(Task instructions) Write out, character for character, the line containing "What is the" and all lines after it up to the end of the listing.

(Supplied information)
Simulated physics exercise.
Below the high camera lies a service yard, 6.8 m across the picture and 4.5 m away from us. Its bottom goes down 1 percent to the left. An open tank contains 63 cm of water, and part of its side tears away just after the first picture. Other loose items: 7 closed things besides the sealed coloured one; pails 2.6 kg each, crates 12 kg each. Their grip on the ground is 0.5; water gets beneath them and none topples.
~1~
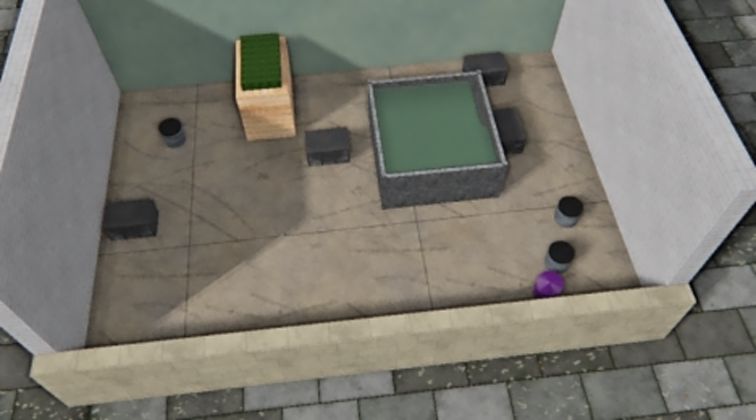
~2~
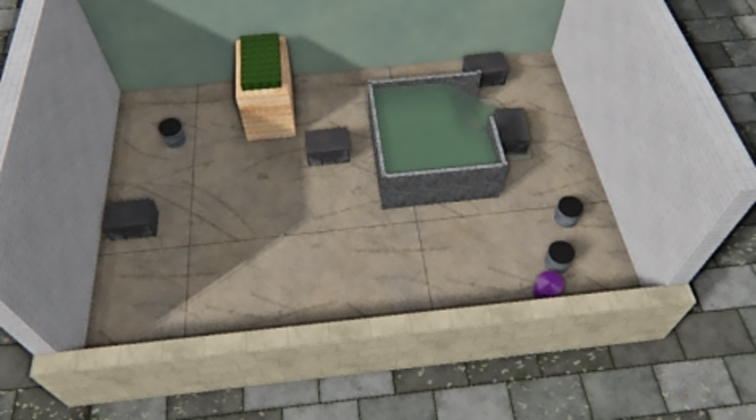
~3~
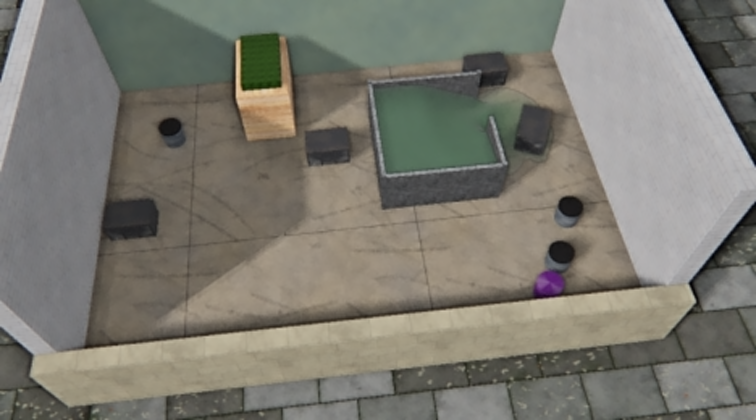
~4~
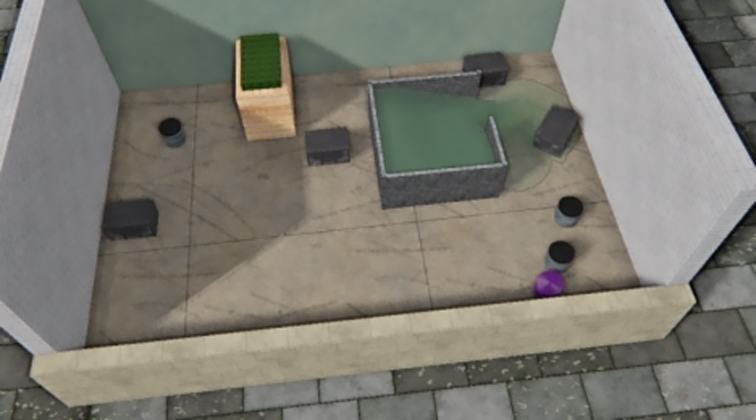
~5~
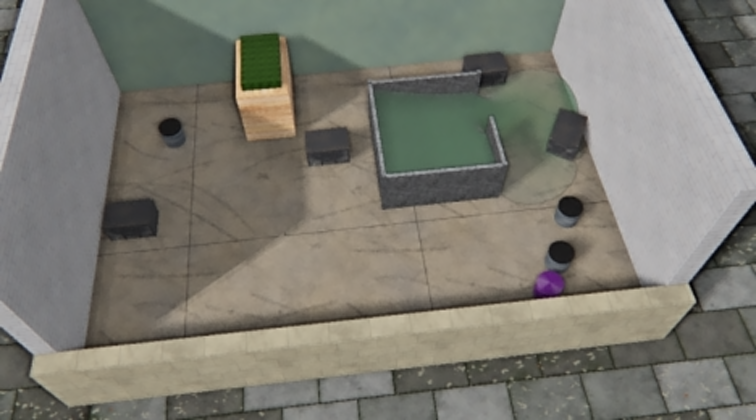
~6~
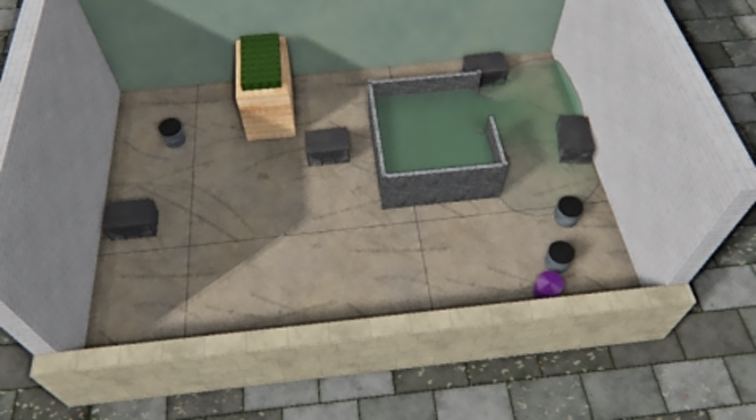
In a walled service yard, part of an open tank's right side broke away, and greenish water poured out, pushing a dark crate toward the right wall while the purple pail stayed put.
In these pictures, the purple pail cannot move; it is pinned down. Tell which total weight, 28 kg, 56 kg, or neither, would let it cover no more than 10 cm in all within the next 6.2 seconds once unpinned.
Ballast needed: The lesser.
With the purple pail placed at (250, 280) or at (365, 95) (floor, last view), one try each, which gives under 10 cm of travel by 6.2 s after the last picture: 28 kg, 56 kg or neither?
In that order: The lighter suffices; the lighter suffices.
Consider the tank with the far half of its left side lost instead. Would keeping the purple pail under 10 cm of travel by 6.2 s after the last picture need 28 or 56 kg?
In that case the lighter mass suffices.
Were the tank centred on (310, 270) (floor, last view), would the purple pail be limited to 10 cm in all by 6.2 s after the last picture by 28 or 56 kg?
In that case, simply put, the lighter one does it.
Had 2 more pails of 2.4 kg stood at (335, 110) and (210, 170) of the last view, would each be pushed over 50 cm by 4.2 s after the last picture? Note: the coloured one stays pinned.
Taking them one by one: Above the mark; below the mark.
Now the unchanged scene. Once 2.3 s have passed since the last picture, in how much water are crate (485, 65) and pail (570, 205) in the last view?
About 6 and 4 cm.
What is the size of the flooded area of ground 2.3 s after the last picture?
Somewhere around 14 m2, roughly.
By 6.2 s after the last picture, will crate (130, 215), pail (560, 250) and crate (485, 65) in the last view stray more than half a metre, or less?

(Reply)
What is the size of the flooded area of ground 2.3 s after the last picture?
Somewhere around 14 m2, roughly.
By 6.2 s after the last picture, will crate (130, 215), pail (560, 250) and crate (485, 65) in the last view stray more than half a metre, or less?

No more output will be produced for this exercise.